# Work to be completed:
Reproduce the lines of the material exactly, excluding every image.

# Dataset extract:
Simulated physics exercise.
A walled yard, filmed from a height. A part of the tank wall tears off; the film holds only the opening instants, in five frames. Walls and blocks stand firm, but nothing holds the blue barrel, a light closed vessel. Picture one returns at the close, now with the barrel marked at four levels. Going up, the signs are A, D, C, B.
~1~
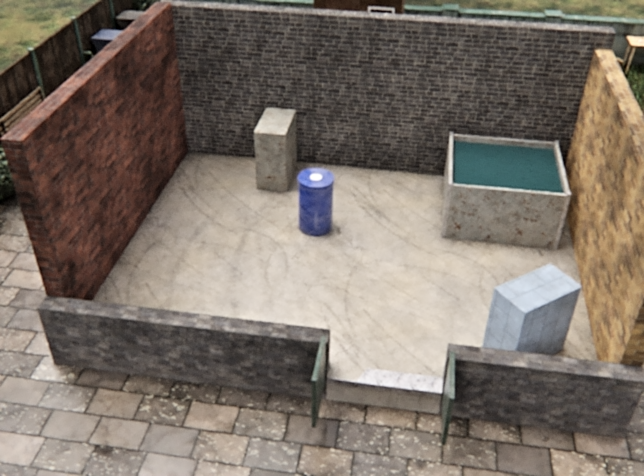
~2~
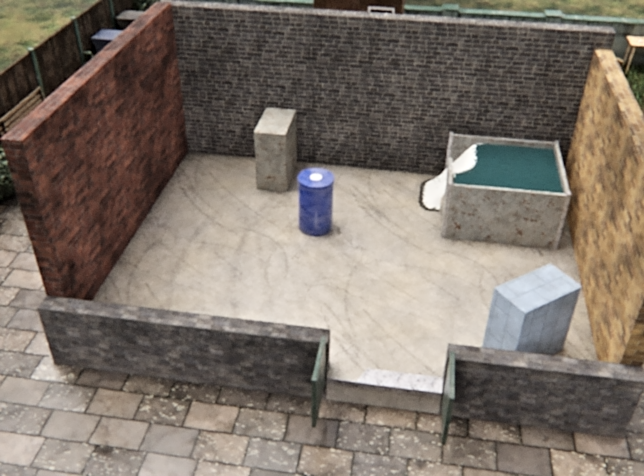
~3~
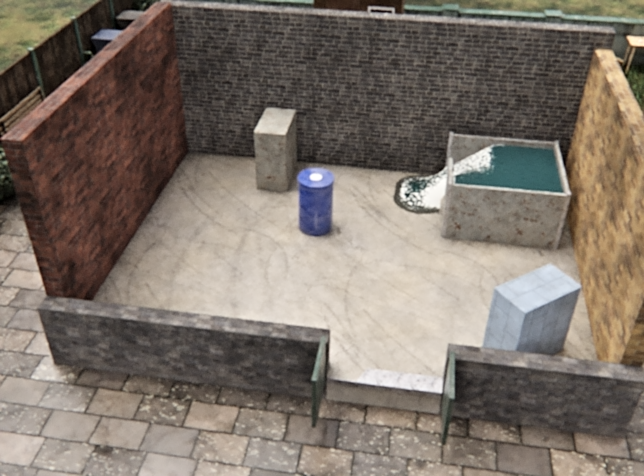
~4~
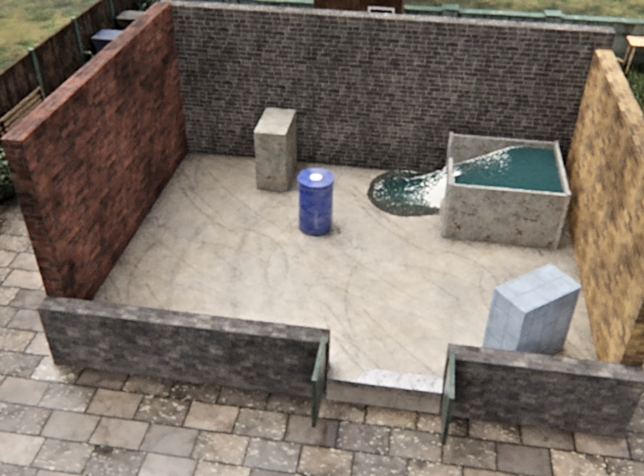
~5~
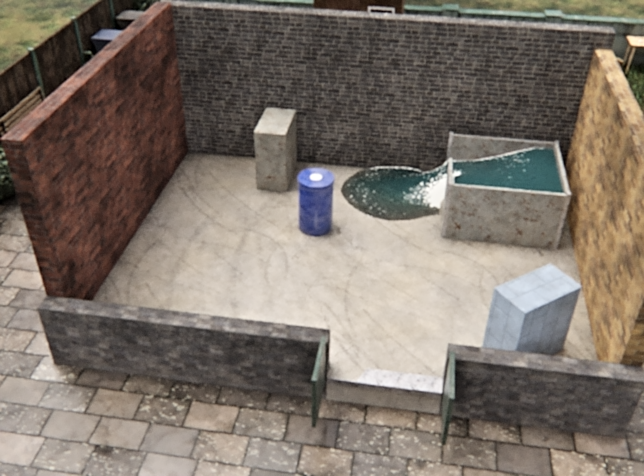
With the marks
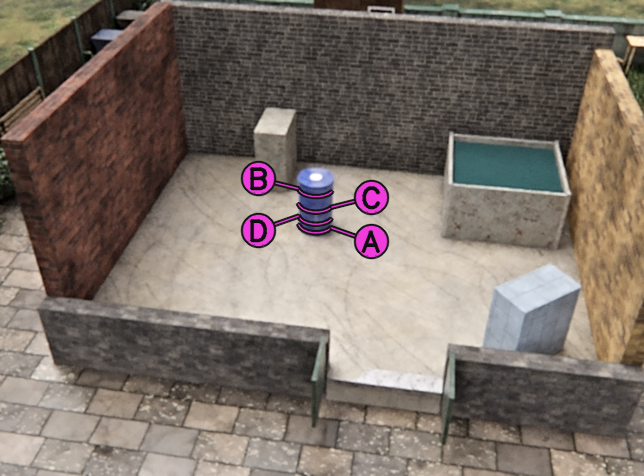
Dark green water pours from the left side of a stone-walled tank at the back right of a walled yard, seen from above by a still camera. A blue barrel stands near the middle, with a grey block behind it, a pale blue-grey block at front right, and red, dark grey and yellowish walls around. White and foamy at first, the water spreads leftward across the pale floor in a widening dark puddle, while the barrel and blocks stay still.
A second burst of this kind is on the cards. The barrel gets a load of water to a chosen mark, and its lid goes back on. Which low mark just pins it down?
That is mark C.
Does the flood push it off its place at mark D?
Yes.
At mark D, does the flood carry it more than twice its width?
No, it does not.
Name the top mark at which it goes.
The answer is D.
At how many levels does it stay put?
Two of them.
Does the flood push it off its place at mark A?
Yes, it does.
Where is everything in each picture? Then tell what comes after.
In the first picture, lid of the blue barrel at (316, 177); tank full, its middle at (505, 167); open gate at (388, 339).
In the second picture, 1 % of the ground wet, in view closest to the barrel at (426, 201).
In the third picture, 3 % of the ground wet, in view closest to the barrel at (409, 206).
In the fourth picture, 5 % of the ground wet, in view closest to the barrel at (384, 206).
In the fifth picture, lid of the blue barrel at (316, 177); 7 % of the ground wet, in view closest to the barrel at (356, 204).
On the marked copy, A at (312, 232); B at (312, 196); C at (312, 212); D at (312, 224); from the bottom up A, D, C, B.
If A is chosen, it is pushed about 5 times its own width away.
If B is chosen, it does not move.
If C is chosen, it does not move.
If D is chosen, it is pushed about half its own width away.
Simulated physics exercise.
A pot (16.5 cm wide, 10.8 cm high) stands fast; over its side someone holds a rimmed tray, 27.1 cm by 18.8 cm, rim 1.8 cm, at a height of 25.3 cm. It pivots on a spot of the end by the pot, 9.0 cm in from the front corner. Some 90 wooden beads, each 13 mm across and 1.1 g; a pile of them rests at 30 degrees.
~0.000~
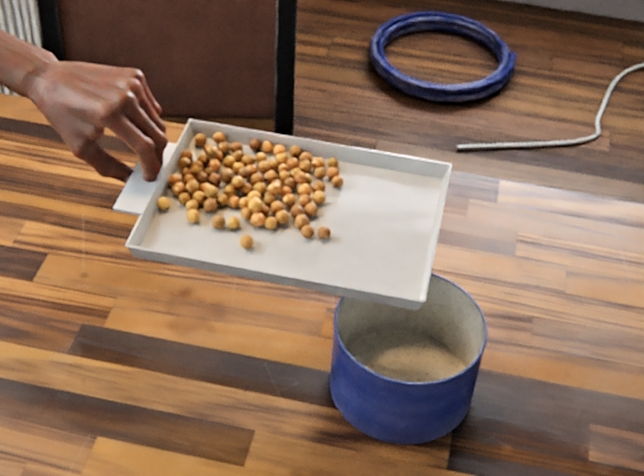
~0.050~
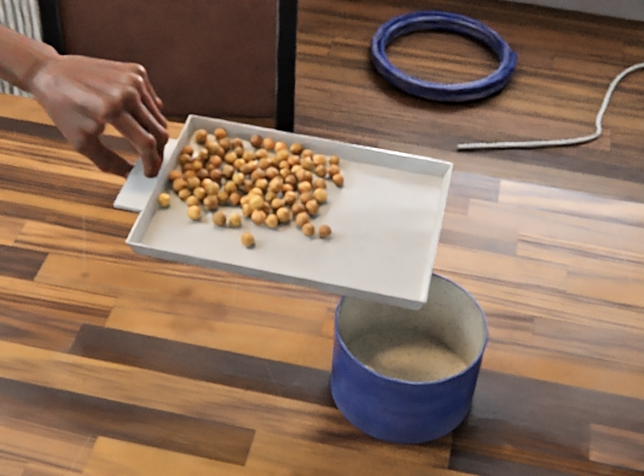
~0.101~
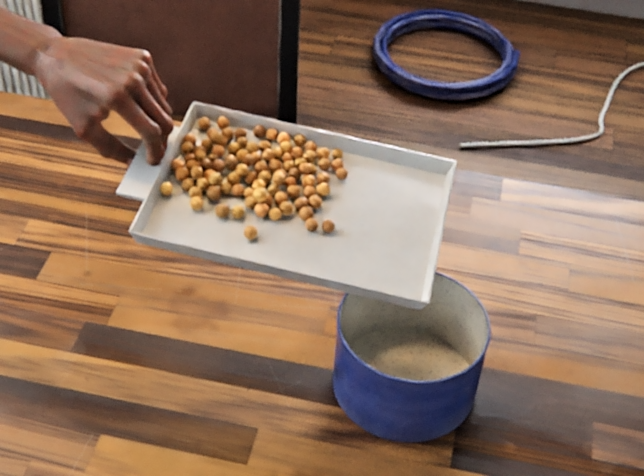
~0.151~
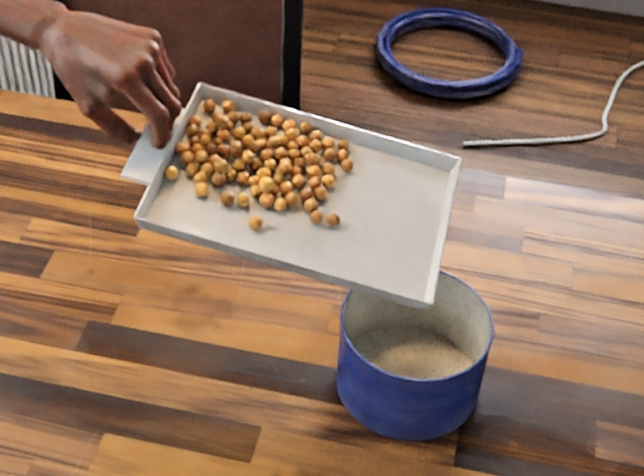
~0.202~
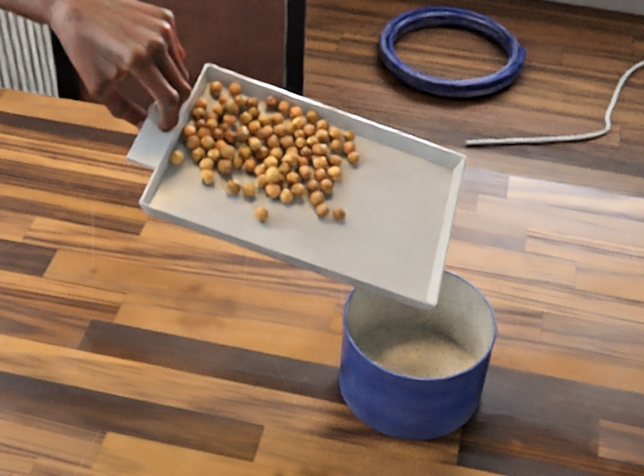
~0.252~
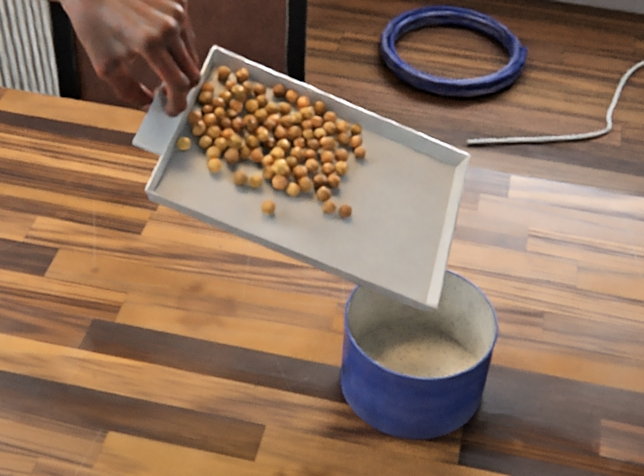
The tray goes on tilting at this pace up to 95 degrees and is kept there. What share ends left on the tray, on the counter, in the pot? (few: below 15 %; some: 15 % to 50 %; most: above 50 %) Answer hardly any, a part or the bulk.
Left on the tray: Hardly any; on the counter: The bulk; in the pot: Hardly any.
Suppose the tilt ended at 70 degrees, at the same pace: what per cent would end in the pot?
In that case some 5 per cent.
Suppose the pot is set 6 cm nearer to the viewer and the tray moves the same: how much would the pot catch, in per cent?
In that case some 45 per cent.
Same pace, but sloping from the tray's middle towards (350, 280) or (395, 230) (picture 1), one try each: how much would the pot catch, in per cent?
About 5 and 35 per cent.
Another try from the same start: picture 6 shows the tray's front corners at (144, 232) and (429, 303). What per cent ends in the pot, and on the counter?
Pot 15, counter 85.
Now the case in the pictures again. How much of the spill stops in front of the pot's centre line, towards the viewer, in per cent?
Some 90 per cent.
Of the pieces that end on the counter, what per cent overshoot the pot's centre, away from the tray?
Roughly 90 per cent.
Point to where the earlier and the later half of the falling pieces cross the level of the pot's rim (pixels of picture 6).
At about (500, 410), then at (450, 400).
After 0.62 s, tilt 55 degrees; the tray holds 95 %, the pot 0 %.
After 0.87 s, tilt 80 degrees; the tray holds 30 %, the pot 0 %.
After 1.23 s, tilt 95 degrees; the tray holds 0 %, the pot 5 %.
By 2.1 s all is still; tray 0 %, counter 95 %, pot 5 %.
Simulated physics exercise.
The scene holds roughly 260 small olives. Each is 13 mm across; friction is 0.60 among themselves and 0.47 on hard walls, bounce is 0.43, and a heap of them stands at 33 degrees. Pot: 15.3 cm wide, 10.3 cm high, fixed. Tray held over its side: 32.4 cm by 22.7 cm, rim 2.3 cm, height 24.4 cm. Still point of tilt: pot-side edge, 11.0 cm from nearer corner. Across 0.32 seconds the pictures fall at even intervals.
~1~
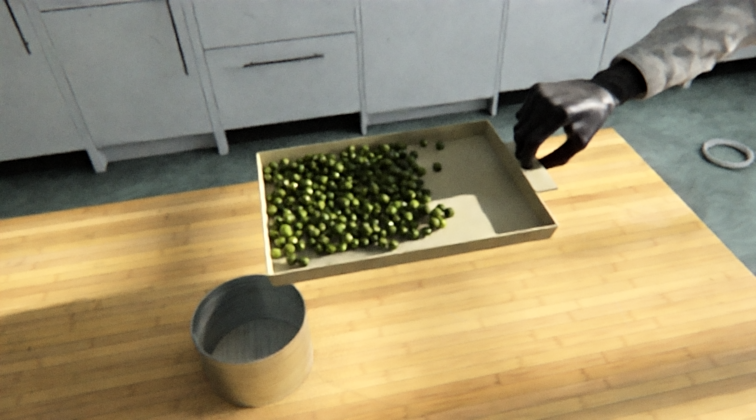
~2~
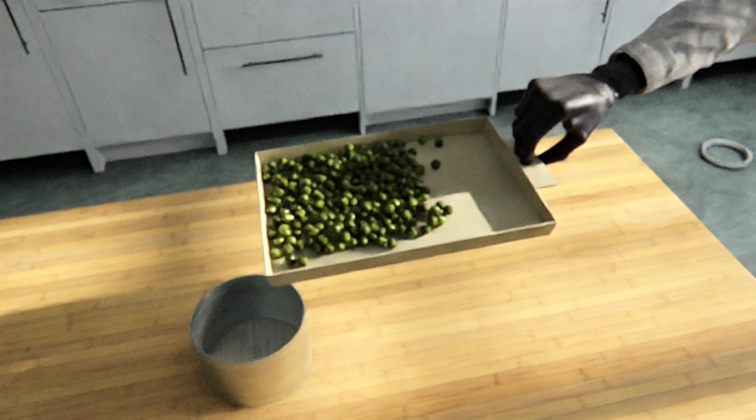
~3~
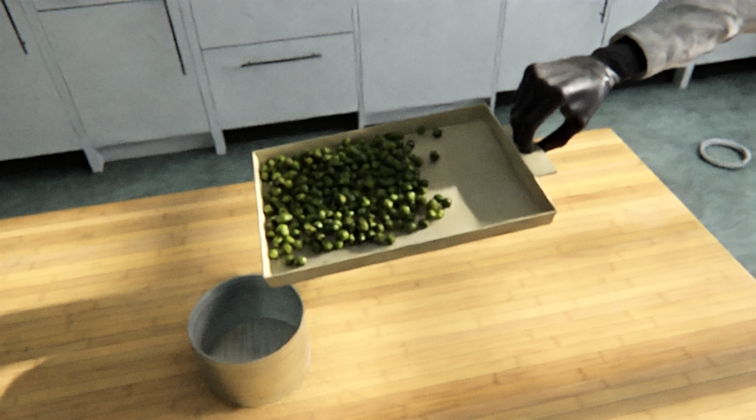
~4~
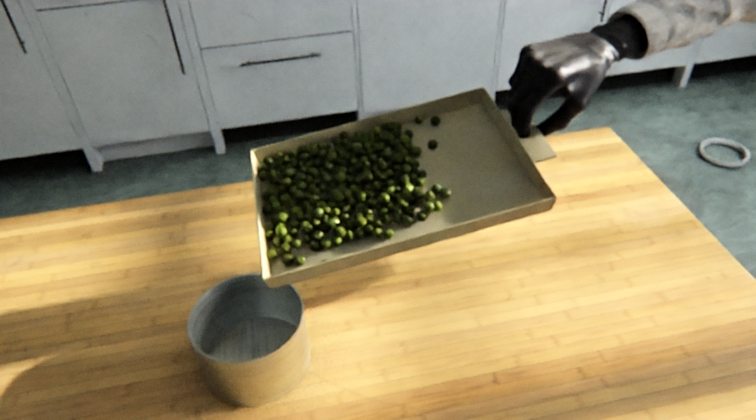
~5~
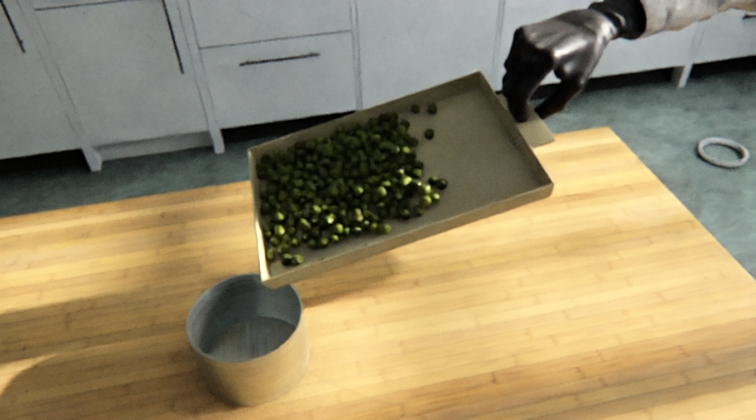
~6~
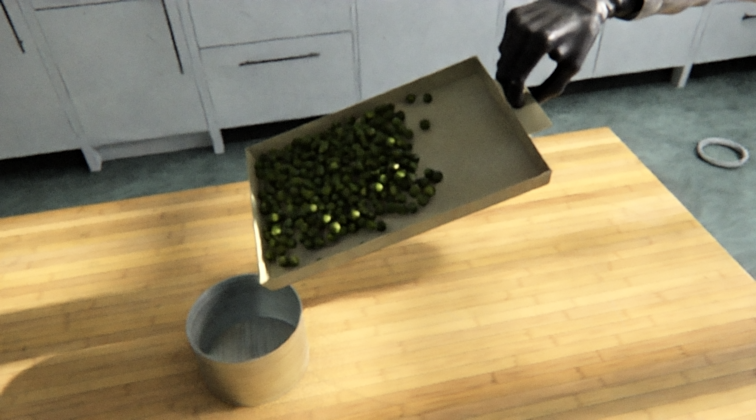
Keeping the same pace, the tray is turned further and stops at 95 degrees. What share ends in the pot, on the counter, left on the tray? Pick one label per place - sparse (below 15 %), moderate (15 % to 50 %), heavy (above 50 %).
Pot: Heavy; counter: Moderate; tray: Sparse.
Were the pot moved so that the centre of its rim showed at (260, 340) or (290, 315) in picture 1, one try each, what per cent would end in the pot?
The shares would be near 70 and 30 per cent respectively.
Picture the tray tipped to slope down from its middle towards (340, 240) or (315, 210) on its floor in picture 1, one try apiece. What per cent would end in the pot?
Some 30 and 45 per cent.
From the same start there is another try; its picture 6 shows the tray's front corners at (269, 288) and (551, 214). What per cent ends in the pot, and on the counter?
The pot gets 15 and the counter 85.
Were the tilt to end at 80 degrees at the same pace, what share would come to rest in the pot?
Then about 45 per cent.
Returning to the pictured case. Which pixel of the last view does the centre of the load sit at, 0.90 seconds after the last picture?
By then the middle of the load sits around (263, 187).
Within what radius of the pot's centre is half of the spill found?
That comes to near 16 cm.
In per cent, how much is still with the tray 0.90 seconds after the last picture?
Load share: Around 90%.
Then, 0.54 s after the last picture, tilt 54 degrees; the tray holds 100 %, the pot 0 %.
Then, 0.90 s after the last picture, tilt 79 degrees; the tray holds 90 %, the pot 5 %.
Then, 1.35 s after the last picture, tilt 95 degrees; the tray holds 15 %, the pot 40 %.
In the end, pot 60 %, counter 40 %, tray 0 %.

# Solution to this exercise:
Simulated physics exercise.
A walled yard, filmed from a height. A part of the tank wall tears off; the film holds only the opening instants, in five frames. Walls and blocks stand firm, but nothing holds the blue barrel, a light closed vessel. Picture one returns at the close, now with the barrel marked at four levels. Going up, the signs are A, D, C, B.
~1~
~2~
~3~
~4~
~5~
With the marks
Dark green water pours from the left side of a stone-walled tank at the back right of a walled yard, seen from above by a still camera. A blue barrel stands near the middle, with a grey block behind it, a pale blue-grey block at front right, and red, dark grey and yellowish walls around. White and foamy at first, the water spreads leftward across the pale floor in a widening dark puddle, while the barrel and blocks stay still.
A second burst of this kind is on the cards. The barrel gets a load of water to a chosen mark, and its lid goes back on. Which low mark just pins it down?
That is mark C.
Does the flood push it off its place at mark D?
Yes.
At mark D, does the flood carry it more than twice its width?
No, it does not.
Name the top mark at which it goes.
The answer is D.
At how many levels does it stay put?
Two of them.
Does the flood push it off its place at mark A?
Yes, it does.
Where is everything in each picture? Then tell what comes after.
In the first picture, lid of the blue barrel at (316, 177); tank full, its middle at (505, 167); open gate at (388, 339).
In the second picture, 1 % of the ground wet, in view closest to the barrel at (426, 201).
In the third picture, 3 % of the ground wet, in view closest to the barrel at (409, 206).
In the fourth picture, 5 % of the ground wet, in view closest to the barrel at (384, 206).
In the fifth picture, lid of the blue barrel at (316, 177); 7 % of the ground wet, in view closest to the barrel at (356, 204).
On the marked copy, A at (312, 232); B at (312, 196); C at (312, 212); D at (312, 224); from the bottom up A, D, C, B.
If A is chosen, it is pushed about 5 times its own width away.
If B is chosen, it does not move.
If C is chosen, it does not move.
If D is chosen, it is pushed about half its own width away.
Simulated physics exercise.
A pot (16.5 cm wide, 10.8 cm high) stands fast; over its side someone holds a rimmed tray, 27.1 cm by 18.8 cm, rim 1.8 cm, at a height of 25.3 cm. It pivots on a spot of the end by the pot, 9.0 cm in from the front corner. Some 90 wooden beads, each 13 mm across and 1.1 g; a pile of them rests at 30 degrees.
~0.000~
~0.050~
~0.101~
~0.151~
~0.202~
~0.252~
The tray goes on tilting at this pace up to 95 degrees and is kept there. What share ends left on the tray, on the counter, in the pot? (few: below 15 %; some: 15 % to 50 %; most: above 50 %) Answer hardly any, a part or the bulk.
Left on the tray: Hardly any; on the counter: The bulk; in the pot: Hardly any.
Suppose the tilt ended at 70 degrees, at the same pace: what per cent would end in the pot?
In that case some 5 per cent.
Suppose the pot is set 6 cm nearer to the viewer and the tray moves the same: how much would the pot catch, in per cent?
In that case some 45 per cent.
Same pace, but sloping from the tray's middle towards (350, 280) or (395, 230) (picture 1), one try each: how much would the pot catch, in per cent?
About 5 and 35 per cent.
Another try from the same start: picture 6 shows the tray's front corners at (144, 232) and (429, 303). What per cent ends in the pot, and on the counter?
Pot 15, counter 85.
Now the case in the pictures again. How much of the spill stops in front of the pot's centre line, towards the viewer, in per cent?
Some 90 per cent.
Of the pieces that end on the counter, what per cent overshoot the pot's centre, away from the tray?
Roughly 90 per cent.
Point to where the earlier and the later half of the falling pieces cross the level of the pot's rim (pixels of picture 6).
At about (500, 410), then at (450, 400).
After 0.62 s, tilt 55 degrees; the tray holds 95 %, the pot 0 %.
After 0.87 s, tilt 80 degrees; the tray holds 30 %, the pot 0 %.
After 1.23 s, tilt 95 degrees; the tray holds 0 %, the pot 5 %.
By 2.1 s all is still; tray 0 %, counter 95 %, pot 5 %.
Simulated physics exercise.
The scene holds roughly 260 small olives. Each is 13 mm across; friction is 0.60 among themselves and 0.47 on hard walls, bounce is 0.43, and a heap of them stands at 33 degrees. Pot: 15.3 cm wide, 10.3 cm high, fixed. Tray held over its side: 32.4 cm by 22.7 cm, rim 2.3 cm, height 24.4 cm. Still point of tilt: pot-side edge, 11.0 cm from nearer corner. Across 0.32 seconds the pictures fall at even intervals.
~1~
~2~
~3~
~4~
~5~
~6~
Keeping the same pace, the tray is turned further and stops at 95 degrees. What share ends in the pot, on the counter, left on the tray? Pick one label per place - sparse (below 15 %), moderate (15 % to 50 %), heavy (above 50 %).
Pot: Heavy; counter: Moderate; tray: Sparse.
Were the pot moved so that the centre of its rim showed at (260, 340) or (290, 315) in picture 1, one try each, what per cent would end in the pot?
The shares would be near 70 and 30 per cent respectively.
Picture the tray tipped to slope down from its middle towards (340, 240) or (315, 210) on its floor in picture 1, one try apiece. What per cent would end in the pot?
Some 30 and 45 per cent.
From the same start there is another try; its picture 6 shows the tray's front corners at (269, 288) and (551, 214). What per cent ends in the pot, and on the counter?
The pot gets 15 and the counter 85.
Were the tilt to end at 80 degrees at the same pace, what share would come to rest in the pot?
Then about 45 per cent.
Returning to the pictured case. Which pixel of the last view does the centre of the load sit at, 0.90 seconds after the last picture?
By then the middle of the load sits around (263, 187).
Within what radius of the pot's centre is half of the spill found?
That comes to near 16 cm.
In per cent, how much is still with the tray 0.90 seconds after the last picture?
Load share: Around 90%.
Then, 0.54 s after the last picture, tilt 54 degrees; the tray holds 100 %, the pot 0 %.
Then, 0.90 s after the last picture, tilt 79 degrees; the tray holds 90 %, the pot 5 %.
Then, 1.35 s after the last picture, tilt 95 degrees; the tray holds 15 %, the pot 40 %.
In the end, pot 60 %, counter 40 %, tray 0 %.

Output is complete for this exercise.